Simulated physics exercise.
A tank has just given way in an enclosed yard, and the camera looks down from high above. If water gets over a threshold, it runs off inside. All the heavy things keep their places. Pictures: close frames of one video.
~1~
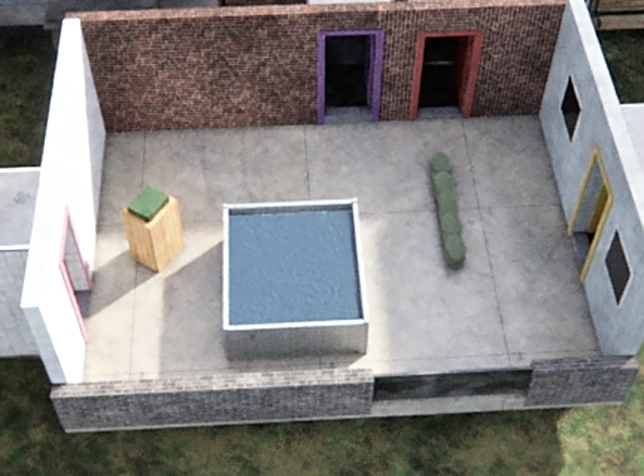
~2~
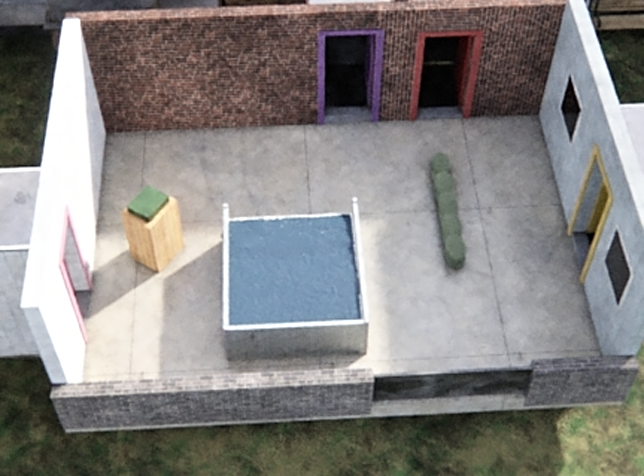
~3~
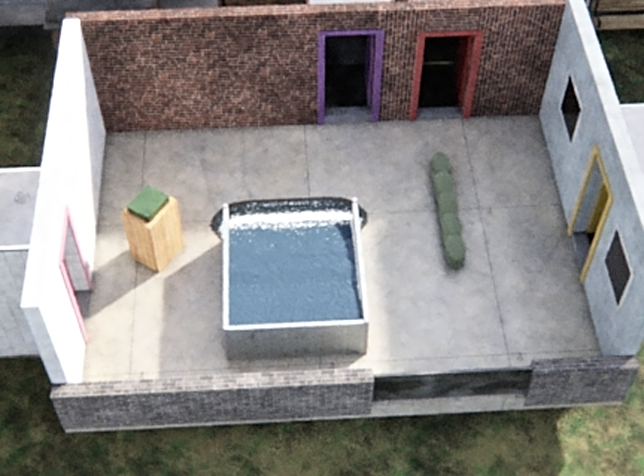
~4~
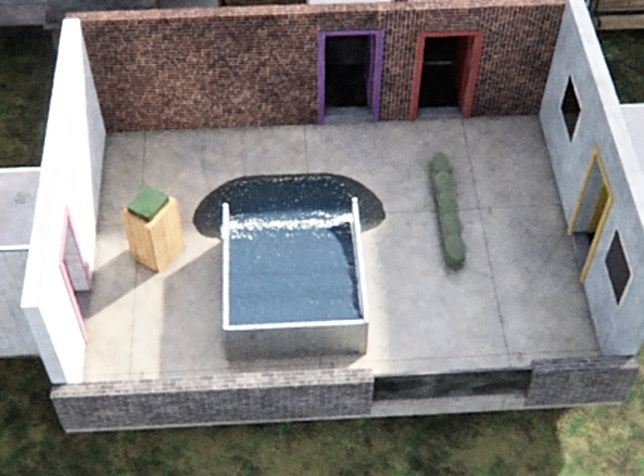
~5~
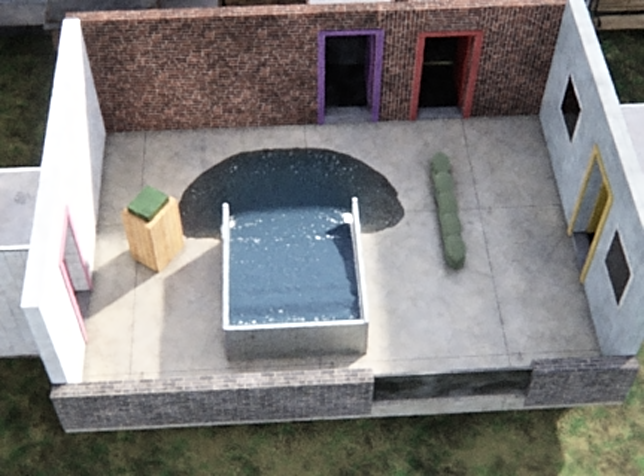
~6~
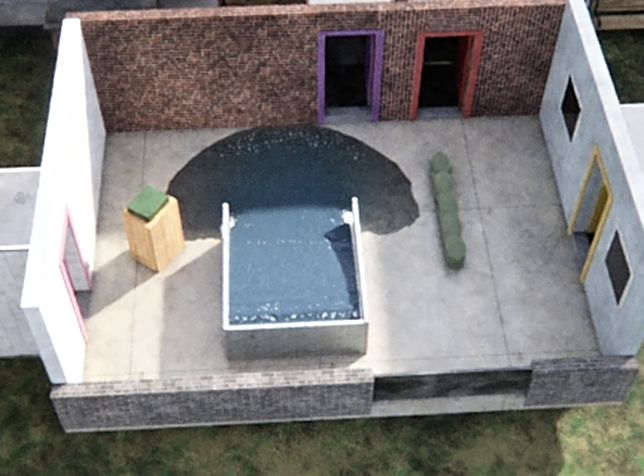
In the video, a square tank of water stands in a walled yard beside a wooden box and a green hedge; its far side opens and water pours out, spreading across the paved floor in a widening dark semicircle.
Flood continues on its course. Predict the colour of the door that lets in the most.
I would say purple.
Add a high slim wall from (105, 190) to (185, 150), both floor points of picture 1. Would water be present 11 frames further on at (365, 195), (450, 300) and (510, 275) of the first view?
In sequence: Swamped, spared, spared.
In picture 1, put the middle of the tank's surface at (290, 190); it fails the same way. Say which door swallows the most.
That would be the purple-painted one.
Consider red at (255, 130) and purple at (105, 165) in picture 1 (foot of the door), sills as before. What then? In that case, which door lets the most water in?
Answer: The red one.
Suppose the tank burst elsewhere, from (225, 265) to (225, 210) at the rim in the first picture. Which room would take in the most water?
It's the pink one, I reckon.
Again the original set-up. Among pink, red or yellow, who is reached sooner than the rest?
Answer: The one in red.
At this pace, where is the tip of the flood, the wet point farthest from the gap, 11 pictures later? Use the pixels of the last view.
I'd go with roughly (523, 116).
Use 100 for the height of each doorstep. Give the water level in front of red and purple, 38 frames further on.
Some 120 percent and then some 40 percent.
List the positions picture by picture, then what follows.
The first frame shows still water in the tank at (293, 264).
In the second frame, the front is at a hidden place, out from the gap on the tank's far side.
In the third frame, water pours out on the tank's far side and has run to (218, 218).
In the fourth frame, the front is at (204, 206), out from the gap on the tank's far side.
In the fifth frame, water pours out on the tank's far side and has run to (194, 186).
In the sixth frame, water pours out on the tank's far side and has run to (250, 132).
A moment on, water covers 30 % of the floor; red door not reached, yellow door not reached, purple door some in, pink door not reached.
Next, water covers 35 % of the floor; red door a trickle in, yellow door not reached, purple door a lot in, pink door not reached.
Then, water covers 55 % of the floor; red door some in, yellow door not reached, purple door a lot in, pink door wet at the sill, nothing in.
Later, water covers 95 % of the floor; red door some in, yellow door wet at the sill, nothing in, purple door a lot in, pink door some in.
In the end, water covers 95 % of the floor; red door some in, yellow door wet at the sill, nothing in, purple door a lot in, pink door some in; the purple door has let in the most.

*-*-*

▸ **YOUR INSTRUCTIONS**: Print the complete listing exactly as it stands, without its pictures.

▸ **WRITTEN RESPONSE**:
Simulated physics exercise.
A tank has just given way in an enclosed yard, and the camera looks down from high above. If water gets over a threshold, it runs off inside. All the heavy things keep their places. Pictures: close frames of one video.
~1~
~2~
~3~
~4~
~5~
~6~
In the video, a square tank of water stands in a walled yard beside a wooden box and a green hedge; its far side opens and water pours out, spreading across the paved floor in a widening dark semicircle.
Flood continues on its course. Predict the colour of the door that lets in the most.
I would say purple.
Add a high slim wall from (105, 190) to (185, 150), both floor points of picture 1. Would water be present 11 frames further on at (365, 195), (450, 300) and (510, 275) of the first view?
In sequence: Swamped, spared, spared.
In picture 1, put the middle of the tank's surface at (290, 190); it fails the same way. Say which door swallows the most.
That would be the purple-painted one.
Consider red at (255, 130) and purple at (105, 165) in picture 1 (foot of the door), sills as before. What then? In that case, which door lets the most water in?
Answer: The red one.
Suppose the tank burst elsewhere, from (225, 265) to (225, 210) at the rim in the first picture. Which room would take in the most water?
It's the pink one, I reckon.
Again the original set-up. Among pink, red or yellow, who is reached sooner than the rest?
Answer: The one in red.
At this pace, where is the tip of the flood, the wet point farthest from the gap, 11 pictures later? Use the pixels of the last view.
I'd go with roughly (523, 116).
Use 100 for the height of each doorstep. Give the water level in front of red and purple, 38 frames further on.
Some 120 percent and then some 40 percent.
List the positions picture by picture, then what follows.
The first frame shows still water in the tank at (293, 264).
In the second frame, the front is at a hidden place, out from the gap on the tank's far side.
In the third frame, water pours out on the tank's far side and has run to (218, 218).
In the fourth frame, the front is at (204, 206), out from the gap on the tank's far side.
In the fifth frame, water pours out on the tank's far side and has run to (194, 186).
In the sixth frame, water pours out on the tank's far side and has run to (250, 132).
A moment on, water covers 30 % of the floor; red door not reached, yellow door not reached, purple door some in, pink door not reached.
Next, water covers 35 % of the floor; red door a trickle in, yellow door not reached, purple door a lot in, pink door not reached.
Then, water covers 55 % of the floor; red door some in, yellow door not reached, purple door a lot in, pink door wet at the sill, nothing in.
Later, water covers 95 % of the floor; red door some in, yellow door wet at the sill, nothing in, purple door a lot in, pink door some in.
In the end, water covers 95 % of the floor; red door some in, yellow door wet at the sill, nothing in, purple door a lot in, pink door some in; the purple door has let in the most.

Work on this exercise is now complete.